- [Supplied material]:
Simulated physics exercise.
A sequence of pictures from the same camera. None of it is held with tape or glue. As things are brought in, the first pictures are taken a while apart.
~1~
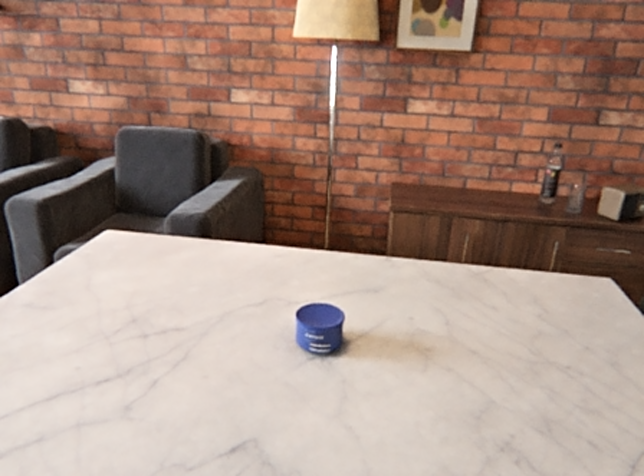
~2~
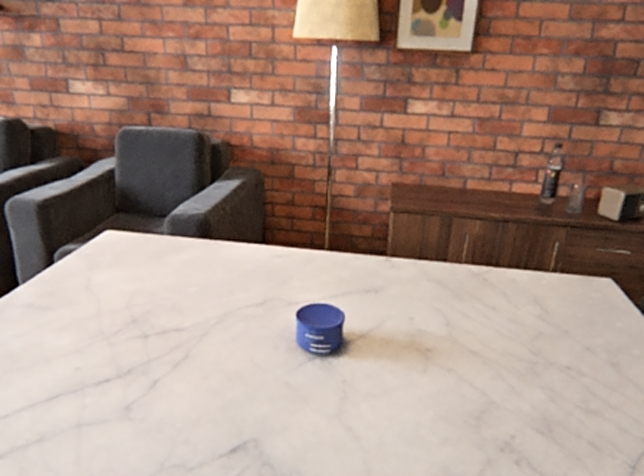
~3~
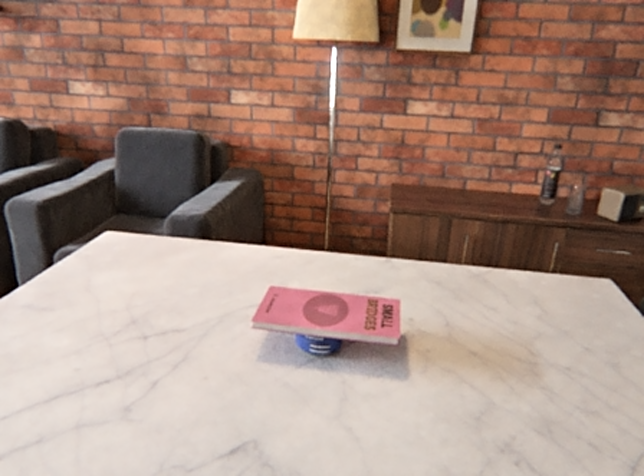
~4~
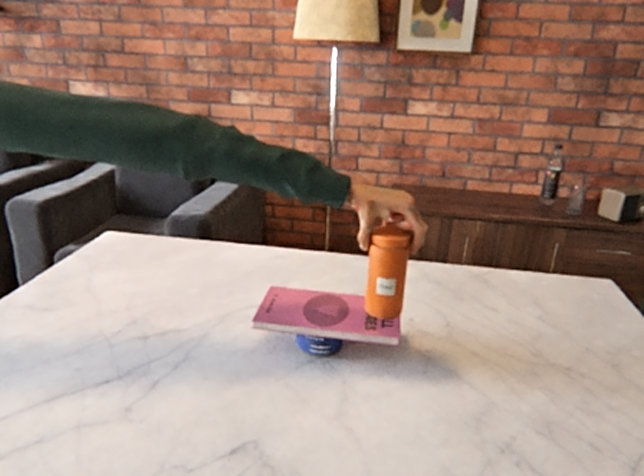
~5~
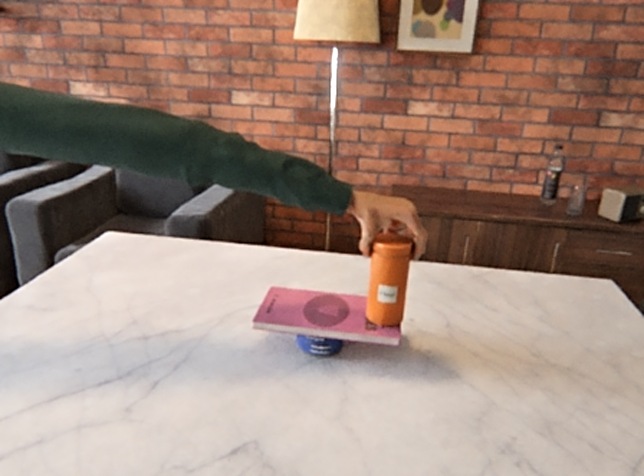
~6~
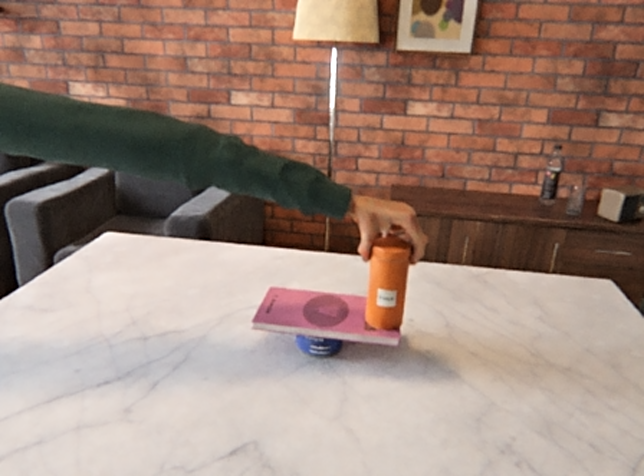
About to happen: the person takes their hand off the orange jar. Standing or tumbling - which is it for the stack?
It will not stand firm.
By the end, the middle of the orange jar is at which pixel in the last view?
Near (441, 324).
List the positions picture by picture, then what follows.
In the first picture, the last thing is not in view yet.
In the second picture, the last thing is not in view yet.
In the third picture, the last thing is not in view yet; pink book (329, 313).
The fourth picture shows still above its spot; orange jar (387, 272); pink book (330, 313).
The fifth picture shows still above its spot; orange jar (389, 279); pink book (330, 314).
The sixth picture shows in place under the hand; orange jar (388, 284); pink book (329, 314).
Then, 0.30 s past the last view, orange jar now fallen; pink book rocked 27° from its first pose.
Then, 0.50 s past the last view, pink book rocked 18° from its first pose.
Then, 0.90 s past the last view, things are still on the move.
Finally, fallen, orange jar; the other 2 still in place. Final places as the last picture's camera would see them, orange jar near (441, 324). The stack comes apart.
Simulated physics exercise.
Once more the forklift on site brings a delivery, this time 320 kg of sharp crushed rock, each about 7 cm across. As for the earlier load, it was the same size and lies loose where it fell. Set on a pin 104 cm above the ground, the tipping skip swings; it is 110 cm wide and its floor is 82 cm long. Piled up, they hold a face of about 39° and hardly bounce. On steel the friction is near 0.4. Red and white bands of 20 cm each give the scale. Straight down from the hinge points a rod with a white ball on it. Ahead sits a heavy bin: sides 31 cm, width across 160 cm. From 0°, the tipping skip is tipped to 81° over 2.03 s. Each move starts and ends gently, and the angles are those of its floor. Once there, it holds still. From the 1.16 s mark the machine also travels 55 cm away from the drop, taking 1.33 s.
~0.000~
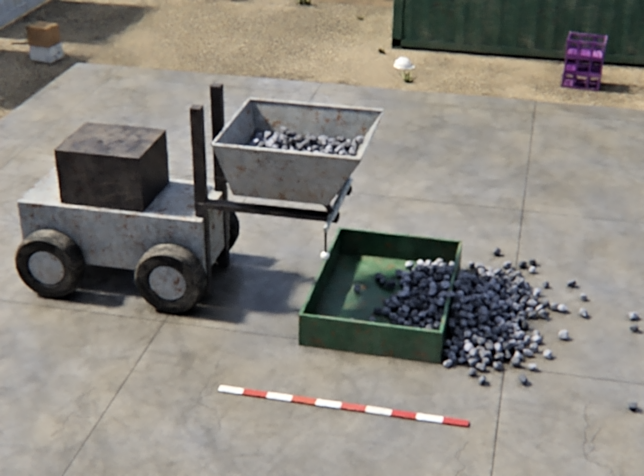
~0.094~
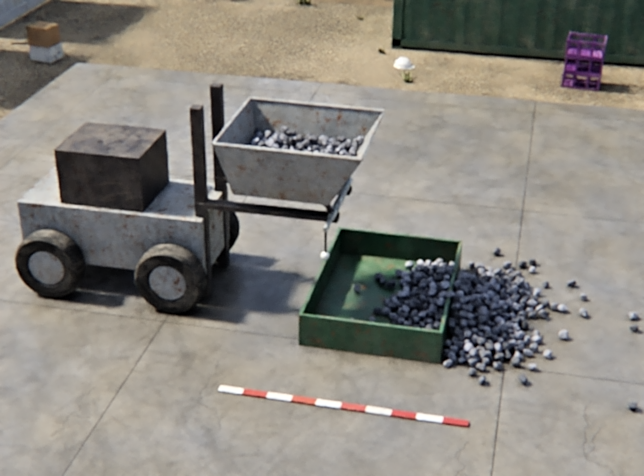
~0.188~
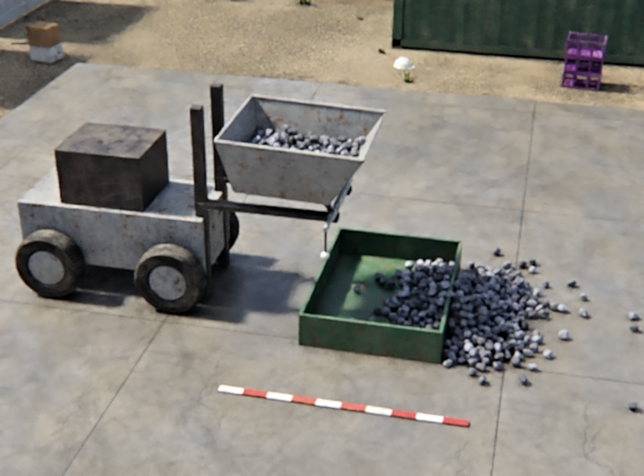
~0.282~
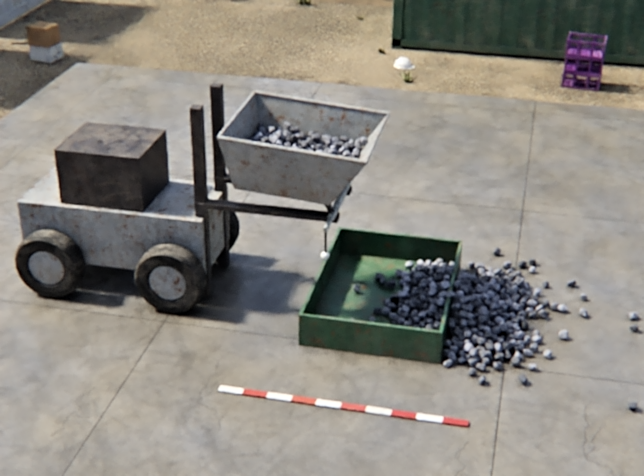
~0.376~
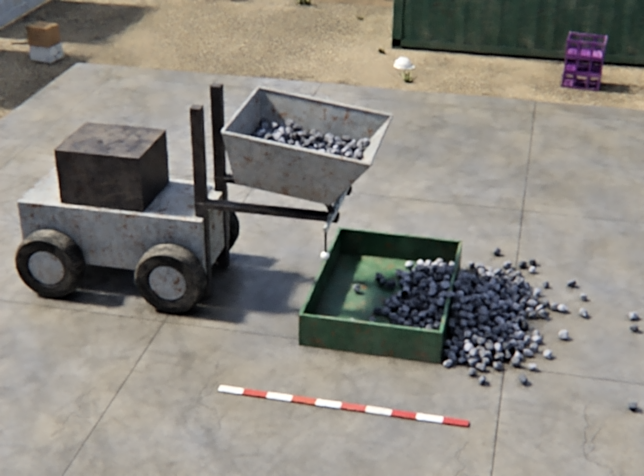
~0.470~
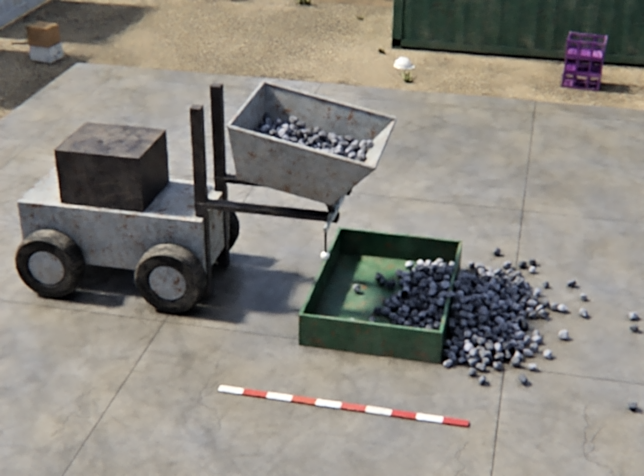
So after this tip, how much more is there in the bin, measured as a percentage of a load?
About 100 out of 100.
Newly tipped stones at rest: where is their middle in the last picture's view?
The centre sits about (382, 291).
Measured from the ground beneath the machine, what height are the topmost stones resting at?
Top of heap: Approx. 38 cm above ground level.
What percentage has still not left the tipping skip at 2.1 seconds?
Some 65 percent, roughly.
After 1.5 s the floor is at 68°; in per cent of one load, 100 in the tipping skip, 38 in the bin, 62 beside or beyond the bin; the foremost stones are at (595, 321).
After 2.1 s the floor is at 81°; in per cent of one load, 63 in the tipping skip, 75 in the bin, 62 beside or beyond the bin; the foremost stones are at (595, 321).
After 2.9 s the floor is at 81°; in per cent of one load, 28 in the tipping skip, 109 in the bin, 63 beside or beyond the bin; the foremost stones are at (595, 321).
After 5.5 s the floor is at 81°; in per cent of one load, 0 in the tipping skip, 137 in the bin, 63 beside or beyond the bin; the foremost stones are at (595, 321). Net gain in the bin, 100.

- [Your objective]: Transcribe every entry word for word, but skip the pictures.

- [Result for this exercise]:
Simulated physics exercise.
A sequence of pictures from the same camera. None of it is held with tape or glue. As things are brought in, the first pictures are taken a while apart.
~1~
~2~
~3~
~4~
~5~
~6~
About to happen: the person takes their hand off the orange jar. Standing or tumbling - which is it for the stack?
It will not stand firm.
By the end, the middle of the orange jar is at which pixel in the last view?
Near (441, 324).
List the positions picture by picture, then what follows.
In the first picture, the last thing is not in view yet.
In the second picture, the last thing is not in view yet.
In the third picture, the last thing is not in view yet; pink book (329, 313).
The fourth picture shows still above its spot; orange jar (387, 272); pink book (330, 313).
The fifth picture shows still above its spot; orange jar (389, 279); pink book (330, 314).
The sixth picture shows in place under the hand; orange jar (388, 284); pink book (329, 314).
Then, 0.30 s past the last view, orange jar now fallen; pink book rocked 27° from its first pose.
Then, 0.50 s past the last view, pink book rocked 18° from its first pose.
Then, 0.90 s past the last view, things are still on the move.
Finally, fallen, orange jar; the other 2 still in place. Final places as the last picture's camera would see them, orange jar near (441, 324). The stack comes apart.
Simulated physics exercise.
Once more the forklift on site brings a delivery, this time 320 kg of sharp crushed rock, each about 7 cm across. As for the earlier load, it was the same size and lies loose where it fell. Set on a pin 104 cm above the ground, the tipping skip swings; it is 110 cm wide and its floor is 82 cm long. Piled up, they hold a face of about 39° and hardly bounce. On steel the friction is near 0.4. Red and white bands of 20 cm each give the scale. Straight down from the hinge points a rod with a white ball on it. Ahead sits a heavy bin: sides 31 cm, width across 160 cm. From 0°, the tipping skip is tipped to 81° over 2.03 s. Each move starts and ends gently, and the angles are those of its floor. Once there, it holds still. From the 1.16 s mark the machine also travels 55 cm away from the drop, taking 1.33 s.
~0.000~
~0.094~
~0.188~
~0.282~
~0.376~
~0.470~
So after this tip, how much more is there in the bin, measured as a percentage of a load?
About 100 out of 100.
Newly tipped stones at rest: where is their middle in the last picture's view?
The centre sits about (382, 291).
Measured from the ground beneath the machine, what height are the topmost stones resting at?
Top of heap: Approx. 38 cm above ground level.
What percentage has still not left the tipping skip at 2.1 seconds?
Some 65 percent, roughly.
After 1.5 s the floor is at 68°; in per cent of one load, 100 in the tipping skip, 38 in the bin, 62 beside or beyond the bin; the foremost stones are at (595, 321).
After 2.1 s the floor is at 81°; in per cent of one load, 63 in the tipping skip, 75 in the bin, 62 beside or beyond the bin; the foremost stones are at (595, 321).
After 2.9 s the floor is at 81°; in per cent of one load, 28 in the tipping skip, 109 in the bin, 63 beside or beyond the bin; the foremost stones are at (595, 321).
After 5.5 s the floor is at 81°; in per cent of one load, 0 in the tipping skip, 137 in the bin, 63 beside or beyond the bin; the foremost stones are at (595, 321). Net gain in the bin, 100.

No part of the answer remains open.